§ Written problem: Leave out the pictures and restate the rest of the data exactly.

--- Material to process ---

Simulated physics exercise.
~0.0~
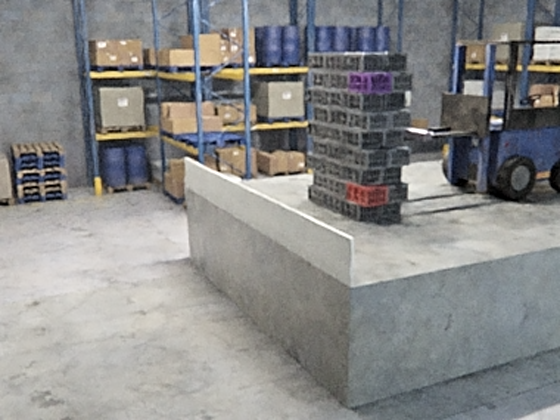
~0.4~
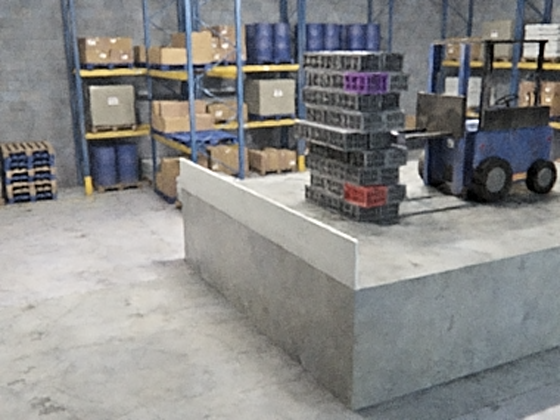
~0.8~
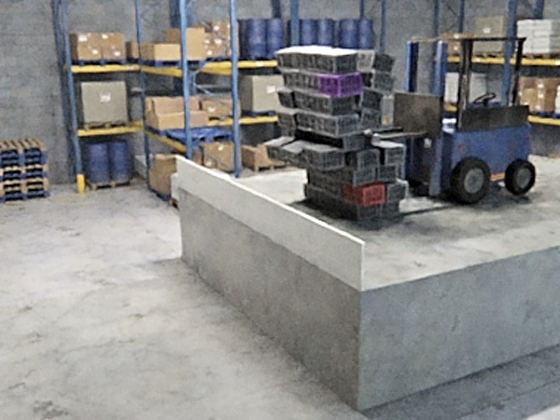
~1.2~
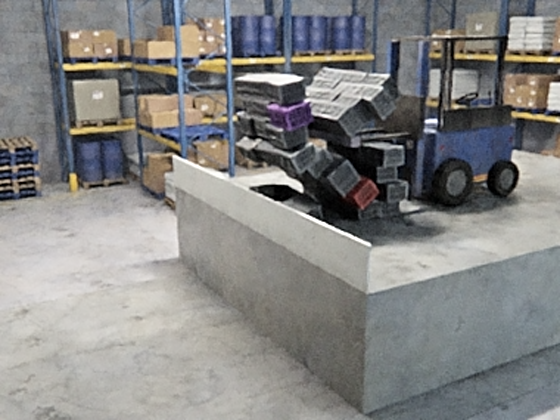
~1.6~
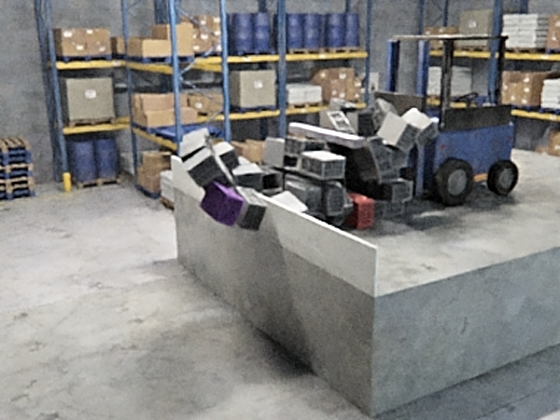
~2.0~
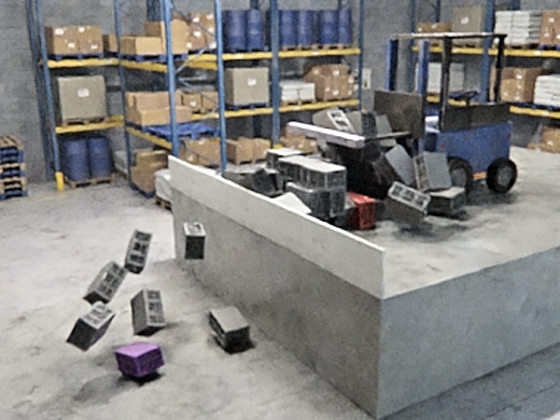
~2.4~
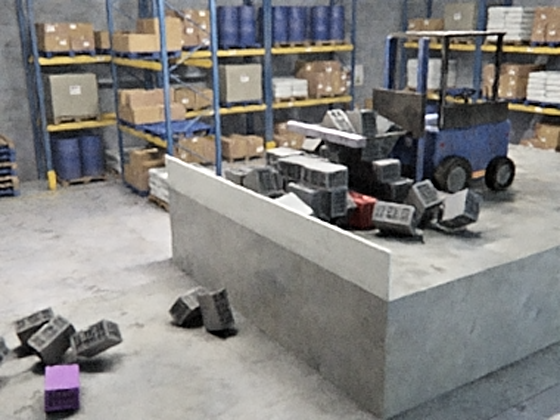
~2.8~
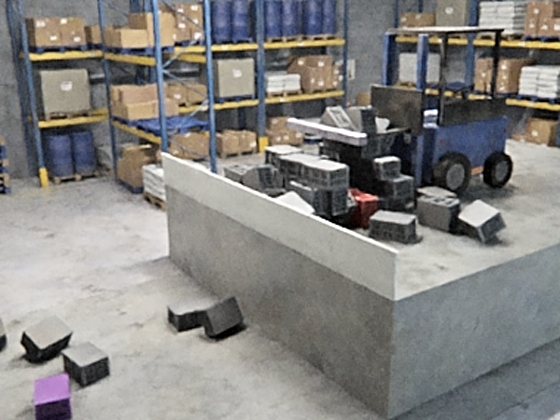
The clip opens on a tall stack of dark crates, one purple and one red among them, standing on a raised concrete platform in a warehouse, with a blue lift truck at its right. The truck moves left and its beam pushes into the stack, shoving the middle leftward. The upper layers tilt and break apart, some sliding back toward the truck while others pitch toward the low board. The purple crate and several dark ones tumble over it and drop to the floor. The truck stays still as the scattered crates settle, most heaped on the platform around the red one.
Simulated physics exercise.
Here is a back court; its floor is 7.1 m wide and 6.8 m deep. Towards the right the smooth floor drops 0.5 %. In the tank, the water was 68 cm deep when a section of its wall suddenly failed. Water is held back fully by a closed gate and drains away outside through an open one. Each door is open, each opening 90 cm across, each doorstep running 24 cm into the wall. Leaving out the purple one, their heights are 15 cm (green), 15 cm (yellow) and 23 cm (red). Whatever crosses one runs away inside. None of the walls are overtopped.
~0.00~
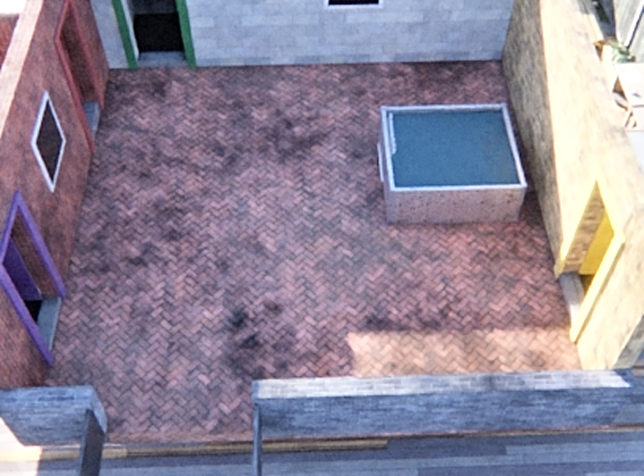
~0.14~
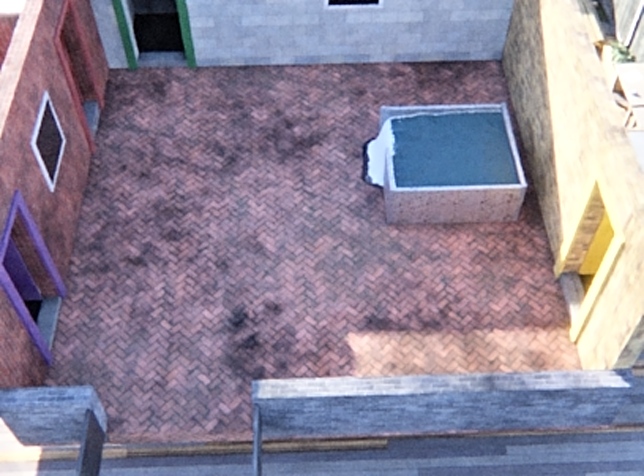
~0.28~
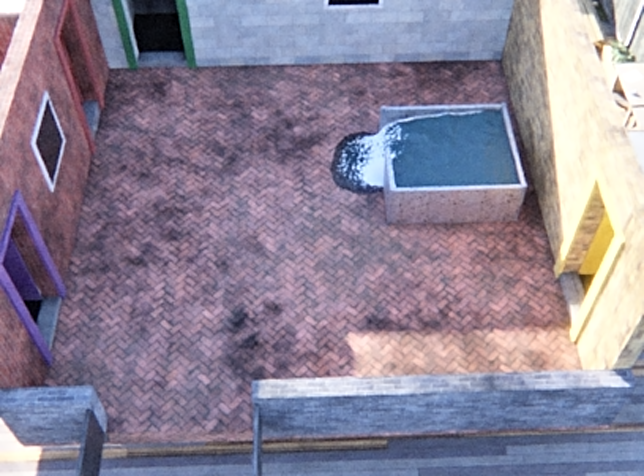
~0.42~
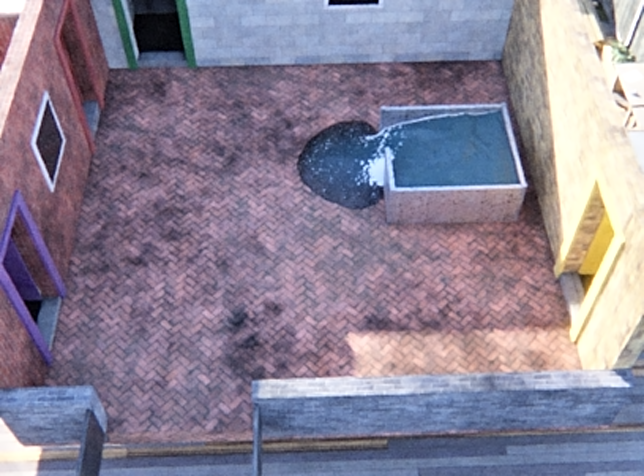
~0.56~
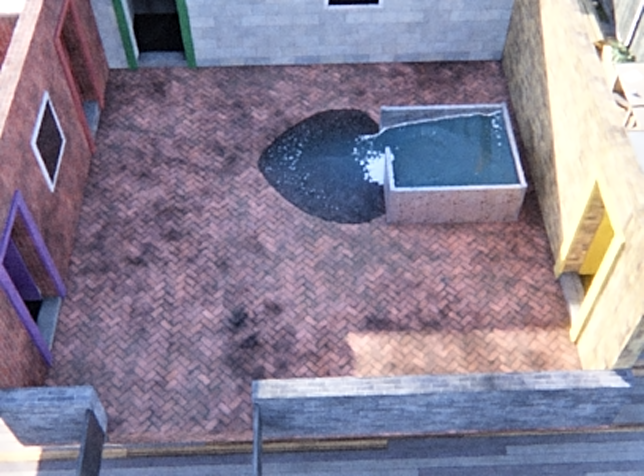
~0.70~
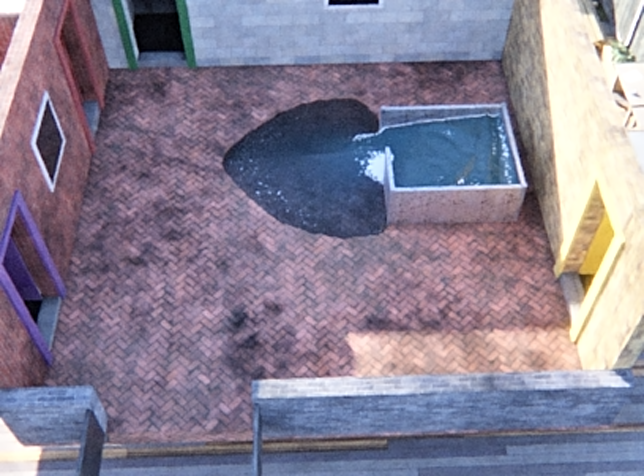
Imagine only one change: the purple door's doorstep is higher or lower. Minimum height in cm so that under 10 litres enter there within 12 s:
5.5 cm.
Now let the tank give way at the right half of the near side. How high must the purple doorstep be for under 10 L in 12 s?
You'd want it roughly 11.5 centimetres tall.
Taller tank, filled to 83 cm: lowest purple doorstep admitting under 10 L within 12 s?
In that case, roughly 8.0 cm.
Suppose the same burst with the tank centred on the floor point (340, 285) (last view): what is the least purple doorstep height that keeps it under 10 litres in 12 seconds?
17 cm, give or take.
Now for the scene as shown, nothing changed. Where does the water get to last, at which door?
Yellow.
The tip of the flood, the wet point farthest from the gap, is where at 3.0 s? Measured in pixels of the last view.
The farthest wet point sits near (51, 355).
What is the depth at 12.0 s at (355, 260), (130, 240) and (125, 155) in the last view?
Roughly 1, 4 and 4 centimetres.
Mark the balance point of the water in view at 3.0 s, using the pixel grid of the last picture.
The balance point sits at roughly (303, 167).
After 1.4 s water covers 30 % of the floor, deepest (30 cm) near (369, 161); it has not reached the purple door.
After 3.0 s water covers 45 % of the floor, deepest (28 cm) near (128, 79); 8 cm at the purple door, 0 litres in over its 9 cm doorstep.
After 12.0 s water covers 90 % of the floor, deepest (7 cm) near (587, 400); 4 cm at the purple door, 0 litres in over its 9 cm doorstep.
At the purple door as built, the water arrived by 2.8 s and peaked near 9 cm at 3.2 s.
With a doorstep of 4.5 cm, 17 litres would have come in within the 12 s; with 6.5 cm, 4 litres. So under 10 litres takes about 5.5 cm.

---

§ Answer:
Simulated physics exercise.
~0.0~
~0.4~
~0.8~
~1.2~
~1.6~
~2.0~
~2.4~
~2.8~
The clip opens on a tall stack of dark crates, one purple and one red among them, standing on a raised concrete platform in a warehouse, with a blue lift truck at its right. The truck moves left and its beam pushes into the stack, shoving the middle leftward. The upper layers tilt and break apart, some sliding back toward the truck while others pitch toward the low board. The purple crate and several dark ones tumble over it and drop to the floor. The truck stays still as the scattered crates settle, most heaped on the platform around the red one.
Simulated physics exercise.
Here is a back court; its floor is 7.1 m wide and 6.8 m deep. Towards the right the smooth floor drops 0.5 %. In the tank, the water was 68 cm deep when a section of its wall suddenly failed. Water is held back fully by a closed gate and drains away outside through an open one. Each door is open, each opening 90 cm across, each doorstep running 24 cm into the wall. Leaving out the purple one, their heights are 15 cm (green), 15 cm (yellow) and 23 cm (red). Whatever crosses one runs away inside. None of the walls are overtopped.
~0.00~
~0.14~
~0.28~
~0.42~
~0.56~
~0.70~
Imagine only one change: the purple door's doorstep is higher or lower. Minimum height in cm so that under 10 litres enter there within 12 s:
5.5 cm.
Now let the tank give way at the right half of the near side. How high must the purple doorstep be for under 10 L in 12 s?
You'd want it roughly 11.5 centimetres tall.
Taller tank, filled to 83 cm: lowest purple doorstep admitting under 10 L within 12 s?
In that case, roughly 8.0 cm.
Suppose the same burst with the tank centred on the floor point (340, 285) (last view): what is the least purple doorstep height that keeps it under 10 litres in 12 seconds?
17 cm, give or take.
Now for the scene as shown, nothing changed. Where does the water get to last, at which door?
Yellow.
The tip of the flood, the wet point farthest from the gap, is where at 3.0 s? Measured in pixels of the last view.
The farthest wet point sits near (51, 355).
What is the depth at 12.0 s at (355, 260), (130, 240) and (125, 155) in the last view?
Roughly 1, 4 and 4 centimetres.
Mark the balance point of the water in view at 3.0 s, using the pixel grid of the last picture.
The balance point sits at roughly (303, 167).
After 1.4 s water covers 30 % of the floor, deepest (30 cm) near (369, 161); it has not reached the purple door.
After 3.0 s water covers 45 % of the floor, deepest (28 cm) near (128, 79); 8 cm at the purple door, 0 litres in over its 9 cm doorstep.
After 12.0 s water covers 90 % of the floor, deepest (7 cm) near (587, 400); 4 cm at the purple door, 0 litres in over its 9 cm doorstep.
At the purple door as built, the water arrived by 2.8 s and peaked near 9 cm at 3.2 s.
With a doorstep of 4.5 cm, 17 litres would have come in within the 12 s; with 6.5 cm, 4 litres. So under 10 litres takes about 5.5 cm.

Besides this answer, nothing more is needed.